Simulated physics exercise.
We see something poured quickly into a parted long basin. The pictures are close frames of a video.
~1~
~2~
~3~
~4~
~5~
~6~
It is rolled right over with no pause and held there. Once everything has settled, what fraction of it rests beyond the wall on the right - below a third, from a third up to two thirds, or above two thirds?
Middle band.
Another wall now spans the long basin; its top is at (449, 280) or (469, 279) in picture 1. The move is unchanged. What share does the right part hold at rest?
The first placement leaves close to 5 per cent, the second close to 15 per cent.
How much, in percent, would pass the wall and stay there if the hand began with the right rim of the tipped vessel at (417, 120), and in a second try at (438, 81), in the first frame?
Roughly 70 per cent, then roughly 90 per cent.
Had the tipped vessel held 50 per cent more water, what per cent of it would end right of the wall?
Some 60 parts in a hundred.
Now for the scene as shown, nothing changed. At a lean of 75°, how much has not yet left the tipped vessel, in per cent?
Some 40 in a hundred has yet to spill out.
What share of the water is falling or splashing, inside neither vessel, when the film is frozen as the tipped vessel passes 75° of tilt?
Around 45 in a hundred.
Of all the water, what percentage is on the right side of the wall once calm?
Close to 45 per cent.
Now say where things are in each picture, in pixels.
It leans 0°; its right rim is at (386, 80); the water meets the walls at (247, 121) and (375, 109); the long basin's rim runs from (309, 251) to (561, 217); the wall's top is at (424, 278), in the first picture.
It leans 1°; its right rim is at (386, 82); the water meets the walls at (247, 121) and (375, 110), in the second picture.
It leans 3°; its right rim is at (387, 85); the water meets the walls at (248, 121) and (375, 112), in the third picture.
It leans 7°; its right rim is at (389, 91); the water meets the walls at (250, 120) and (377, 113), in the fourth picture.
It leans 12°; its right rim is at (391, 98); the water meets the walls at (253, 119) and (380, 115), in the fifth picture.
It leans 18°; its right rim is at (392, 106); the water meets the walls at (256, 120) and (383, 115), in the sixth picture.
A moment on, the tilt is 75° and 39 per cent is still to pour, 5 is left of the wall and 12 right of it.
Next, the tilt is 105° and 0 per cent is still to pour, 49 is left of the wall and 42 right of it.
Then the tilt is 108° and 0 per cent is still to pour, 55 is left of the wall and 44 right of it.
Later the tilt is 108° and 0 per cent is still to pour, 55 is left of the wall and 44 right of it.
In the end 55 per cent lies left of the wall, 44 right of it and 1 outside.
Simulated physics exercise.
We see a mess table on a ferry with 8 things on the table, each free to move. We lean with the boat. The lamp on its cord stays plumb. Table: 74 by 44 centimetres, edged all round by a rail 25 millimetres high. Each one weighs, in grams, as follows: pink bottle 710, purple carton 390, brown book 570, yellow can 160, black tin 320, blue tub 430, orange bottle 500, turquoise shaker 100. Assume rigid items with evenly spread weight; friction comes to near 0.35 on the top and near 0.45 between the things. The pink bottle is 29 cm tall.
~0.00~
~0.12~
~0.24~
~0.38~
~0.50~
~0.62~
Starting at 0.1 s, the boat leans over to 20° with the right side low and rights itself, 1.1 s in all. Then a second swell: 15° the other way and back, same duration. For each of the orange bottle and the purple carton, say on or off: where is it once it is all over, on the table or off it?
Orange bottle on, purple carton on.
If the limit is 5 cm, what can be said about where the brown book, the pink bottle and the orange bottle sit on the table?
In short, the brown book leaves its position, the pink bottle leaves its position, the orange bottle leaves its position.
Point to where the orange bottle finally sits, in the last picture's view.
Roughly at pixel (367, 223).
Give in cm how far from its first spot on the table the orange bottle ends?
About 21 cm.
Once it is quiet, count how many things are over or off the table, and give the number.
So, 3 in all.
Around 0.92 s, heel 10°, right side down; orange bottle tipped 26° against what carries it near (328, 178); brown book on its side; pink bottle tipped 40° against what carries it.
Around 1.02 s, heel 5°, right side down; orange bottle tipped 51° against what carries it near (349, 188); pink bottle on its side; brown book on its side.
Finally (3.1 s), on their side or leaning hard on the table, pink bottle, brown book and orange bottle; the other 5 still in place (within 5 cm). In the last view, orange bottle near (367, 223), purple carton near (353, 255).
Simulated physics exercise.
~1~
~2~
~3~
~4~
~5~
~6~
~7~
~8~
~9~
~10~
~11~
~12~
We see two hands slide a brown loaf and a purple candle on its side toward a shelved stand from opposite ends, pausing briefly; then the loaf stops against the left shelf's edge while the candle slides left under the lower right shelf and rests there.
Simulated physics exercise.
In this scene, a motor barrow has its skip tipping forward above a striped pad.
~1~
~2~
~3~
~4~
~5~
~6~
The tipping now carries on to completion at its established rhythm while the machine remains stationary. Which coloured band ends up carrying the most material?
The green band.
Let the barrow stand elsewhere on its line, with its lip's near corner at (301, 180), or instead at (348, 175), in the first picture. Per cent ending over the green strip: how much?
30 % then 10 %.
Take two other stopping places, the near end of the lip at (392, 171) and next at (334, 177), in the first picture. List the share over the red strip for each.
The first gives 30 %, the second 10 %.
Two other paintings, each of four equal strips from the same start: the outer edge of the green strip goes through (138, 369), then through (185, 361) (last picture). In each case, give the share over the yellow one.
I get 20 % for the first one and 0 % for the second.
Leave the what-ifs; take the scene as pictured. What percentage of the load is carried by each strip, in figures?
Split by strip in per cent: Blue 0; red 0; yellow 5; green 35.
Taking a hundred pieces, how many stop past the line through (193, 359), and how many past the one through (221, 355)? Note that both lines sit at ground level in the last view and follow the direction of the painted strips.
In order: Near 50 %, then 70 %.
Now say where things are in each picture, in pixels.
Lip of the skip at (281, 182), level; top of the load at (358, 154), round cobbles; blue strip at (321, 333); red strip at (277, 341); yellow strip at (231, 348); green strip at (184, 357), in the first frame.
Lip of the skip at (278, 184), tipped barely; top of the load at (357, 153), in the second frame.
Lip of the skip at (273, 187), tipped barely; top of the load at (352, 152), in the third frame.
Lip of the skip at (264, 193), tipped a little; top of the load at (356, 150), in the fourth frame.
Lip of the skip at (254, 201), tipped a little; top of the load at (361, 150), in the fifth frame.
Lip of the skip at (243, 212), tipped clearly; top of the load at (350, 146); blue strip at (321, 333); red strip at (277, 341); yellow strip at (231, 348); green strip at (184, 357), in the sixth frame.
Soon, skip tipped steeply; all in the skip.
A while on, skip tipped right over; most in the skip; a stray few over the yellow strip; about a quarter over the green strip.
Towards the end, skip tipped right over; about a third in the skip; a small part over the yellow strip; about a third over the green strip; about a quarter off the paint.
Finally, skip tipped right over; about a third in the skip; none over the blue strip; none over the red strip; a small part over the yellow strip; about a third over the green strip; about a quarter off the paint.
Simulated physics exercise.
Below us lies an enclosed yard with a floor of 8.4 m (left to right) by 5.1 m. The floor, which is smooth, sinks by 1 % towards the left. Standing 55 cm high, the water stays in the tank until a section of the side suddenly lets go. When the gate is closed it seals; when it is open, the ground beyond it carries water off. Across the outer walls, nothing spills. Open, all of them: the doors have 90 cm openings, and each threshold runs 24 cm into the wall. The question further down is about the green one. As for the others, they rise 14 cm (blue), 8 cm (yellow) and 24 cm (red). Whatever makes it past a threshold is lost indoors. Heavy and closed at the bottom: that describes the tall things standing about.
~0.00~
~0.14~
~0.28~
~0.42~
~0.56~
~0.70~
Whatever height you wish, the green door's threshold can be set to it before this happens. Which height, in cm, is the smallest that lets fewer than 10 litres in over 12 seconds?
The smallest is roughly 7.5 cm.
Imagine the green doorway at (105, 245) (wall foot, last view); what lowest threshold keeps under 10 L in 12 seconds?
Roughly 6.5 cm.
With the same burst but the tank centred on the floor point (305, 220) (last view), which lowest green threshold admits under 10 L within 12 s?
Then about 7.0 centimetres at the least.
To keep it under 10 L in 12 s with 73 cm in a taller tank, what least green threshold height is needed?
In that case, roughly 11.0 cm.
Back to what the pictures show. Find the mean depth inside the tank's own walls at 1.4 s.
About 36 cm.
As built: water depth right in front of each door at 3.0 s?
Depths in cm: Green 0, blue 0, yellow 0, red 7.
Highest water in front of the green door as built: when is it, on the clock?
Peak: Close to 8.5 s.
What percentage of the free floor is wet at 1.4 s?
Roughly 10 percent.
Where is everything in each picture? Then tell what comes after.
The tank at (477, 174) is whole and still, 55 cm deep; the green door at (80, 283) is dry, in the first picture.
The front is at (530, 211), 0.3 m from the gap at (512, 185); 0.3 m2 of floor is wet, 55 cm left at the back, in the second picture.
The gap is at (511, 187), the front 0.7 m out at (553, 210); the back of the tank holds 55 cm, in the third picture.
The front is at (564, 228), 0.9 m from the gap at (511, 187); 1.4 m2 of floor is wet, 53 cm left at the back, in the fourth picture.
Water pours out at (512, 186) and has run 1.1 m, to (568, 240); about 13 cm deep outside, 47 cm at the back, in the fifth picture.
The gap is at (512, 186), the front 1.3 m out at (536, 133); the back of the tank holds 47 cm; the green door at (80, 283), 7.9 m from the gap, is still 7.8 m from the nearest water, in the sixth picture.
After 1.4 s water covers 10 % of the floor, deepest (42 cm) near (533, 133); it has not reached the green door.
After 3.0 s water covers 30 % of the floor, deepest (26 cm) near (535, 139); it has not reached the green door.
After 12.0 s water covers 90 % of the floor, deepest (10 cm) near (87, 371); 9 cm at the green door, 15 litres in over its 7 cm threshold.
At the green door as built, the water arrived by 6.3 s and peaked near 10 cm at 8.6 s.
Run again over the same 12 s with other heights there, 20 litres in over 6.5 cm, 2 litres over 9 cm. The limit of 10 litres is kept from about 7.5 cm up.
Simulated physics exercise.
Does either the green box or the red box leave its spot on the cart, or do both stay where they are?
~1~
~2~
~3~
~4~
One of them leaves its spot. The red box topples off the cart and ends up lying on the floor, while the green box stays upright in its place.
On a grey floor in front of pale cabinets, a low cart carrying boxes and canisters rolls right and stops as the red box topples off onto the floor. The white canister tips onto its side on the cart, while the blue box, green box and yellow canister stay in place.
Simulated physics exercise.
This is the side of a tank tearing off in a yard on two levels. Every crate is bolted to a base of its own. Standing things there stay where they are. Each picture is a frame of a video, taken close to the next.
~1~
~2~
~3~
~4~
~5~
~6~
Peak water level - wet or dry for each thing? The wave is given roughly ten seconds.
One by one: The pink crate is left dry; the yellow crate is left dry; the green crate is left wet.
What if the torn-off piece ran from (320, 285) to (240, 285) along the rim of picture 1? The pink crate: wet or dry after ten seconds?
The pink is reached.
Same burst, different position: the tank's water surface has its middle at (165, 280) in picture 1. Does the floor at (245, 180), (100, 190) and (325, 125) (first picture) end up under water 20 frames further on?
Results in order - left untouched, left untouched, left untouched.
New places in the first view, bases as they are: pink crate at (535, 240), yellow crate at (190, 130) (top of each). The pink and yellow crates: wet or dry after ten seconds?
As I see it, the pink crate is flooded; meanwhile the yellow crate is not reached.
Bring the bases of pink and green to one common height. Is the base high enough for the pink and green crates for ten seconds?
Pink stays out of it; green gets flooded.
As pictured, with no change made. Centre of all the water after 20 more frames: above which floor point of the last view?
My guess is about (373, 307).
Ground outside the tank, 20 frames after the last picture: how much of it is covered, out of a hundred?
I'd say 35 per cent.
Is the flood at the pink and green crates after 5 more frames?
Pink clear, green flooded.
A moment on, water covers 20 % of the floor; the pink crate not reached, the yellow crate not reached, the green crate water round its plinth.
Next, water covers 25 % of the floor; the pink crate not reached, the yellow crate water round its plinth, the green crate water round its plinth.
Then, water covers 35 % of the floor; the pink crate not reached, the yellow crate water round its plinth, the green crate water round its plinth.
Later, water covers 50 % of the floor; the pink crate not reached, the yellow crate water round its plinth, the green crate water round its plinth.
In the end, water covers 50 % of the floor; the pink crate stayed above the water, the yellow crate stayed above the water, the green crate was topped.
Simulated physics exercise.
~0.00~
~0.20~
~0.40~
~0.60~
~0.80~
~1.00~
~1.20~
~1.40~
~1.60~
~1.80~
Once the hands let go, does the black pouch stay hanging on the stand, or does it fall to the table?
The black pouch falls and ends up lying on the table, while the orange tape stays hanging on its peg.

════════════════

AIM: Of all the lines in the listing above, how many include "Standing"? Write only the number.

SOLUTION: 2